▸ **DATA LINES**:
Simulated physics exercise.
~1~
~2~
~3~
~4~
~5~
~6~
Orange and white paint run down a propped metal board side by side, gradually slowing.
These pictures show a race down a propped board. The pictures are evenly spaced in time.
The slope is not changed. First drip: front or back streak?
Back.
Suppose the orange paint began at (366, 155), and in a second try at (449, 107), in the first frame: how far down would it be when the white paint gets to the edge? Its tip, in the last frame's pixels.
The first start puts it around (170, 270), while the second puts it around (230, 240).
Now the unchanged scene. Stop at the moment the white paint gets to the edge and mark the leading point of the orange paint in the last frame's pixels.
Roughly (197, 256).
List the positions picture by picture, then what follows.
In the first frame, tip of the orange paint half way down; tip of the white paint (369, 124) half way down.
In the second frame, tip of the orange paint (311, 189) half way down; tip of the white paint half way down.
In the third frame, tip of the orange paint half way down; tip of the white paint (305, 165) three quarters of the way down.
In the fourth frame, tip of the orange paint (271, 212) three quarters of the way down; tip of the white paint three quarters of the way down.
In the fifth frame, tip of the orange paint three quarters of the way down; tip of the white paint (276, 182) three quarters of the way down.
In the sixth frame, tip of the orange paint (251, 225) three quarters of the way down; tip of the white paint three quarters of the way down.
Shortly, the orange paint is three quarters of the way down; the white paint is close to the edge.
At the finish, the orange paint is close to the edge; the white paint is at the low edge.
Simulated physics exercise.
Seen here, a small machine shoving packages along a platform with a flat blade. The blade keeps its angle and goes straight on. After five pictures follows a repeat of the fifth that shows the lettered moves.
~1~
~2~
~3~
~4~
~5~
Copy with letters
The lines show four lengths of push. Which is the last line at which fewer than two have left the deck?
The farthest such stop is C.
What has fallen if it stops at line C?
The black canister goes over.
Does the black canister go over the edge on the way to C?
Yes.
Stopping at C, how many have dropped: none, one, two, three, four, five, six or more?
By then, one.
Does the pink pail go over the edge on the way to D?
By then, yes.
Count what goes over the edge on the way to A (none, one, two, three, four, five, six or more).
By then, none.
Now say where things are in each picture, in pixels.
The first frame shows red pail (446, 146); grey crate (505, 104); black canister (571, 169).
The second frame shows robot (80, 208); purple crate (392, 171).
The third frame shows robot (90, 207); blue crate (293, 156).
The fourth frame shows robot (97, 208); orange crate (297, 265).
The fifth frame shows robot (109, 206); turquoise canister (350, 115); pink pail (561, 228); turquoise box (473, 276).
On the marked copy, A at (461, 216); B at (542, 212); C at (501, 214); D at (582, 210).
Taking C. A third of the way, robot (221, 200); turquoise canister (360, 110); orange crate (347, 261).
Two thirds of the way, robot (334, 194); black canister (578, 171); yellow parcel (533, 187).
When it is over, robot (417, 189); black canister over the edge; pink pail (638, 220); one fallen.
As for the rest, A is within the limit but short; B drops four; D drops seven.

▸ **GIVEN TASK**:
Determine how many lines of the data contain the word "pictures", and reply with that number only.

▸ **REPLY TO THE EXERCISE**:
2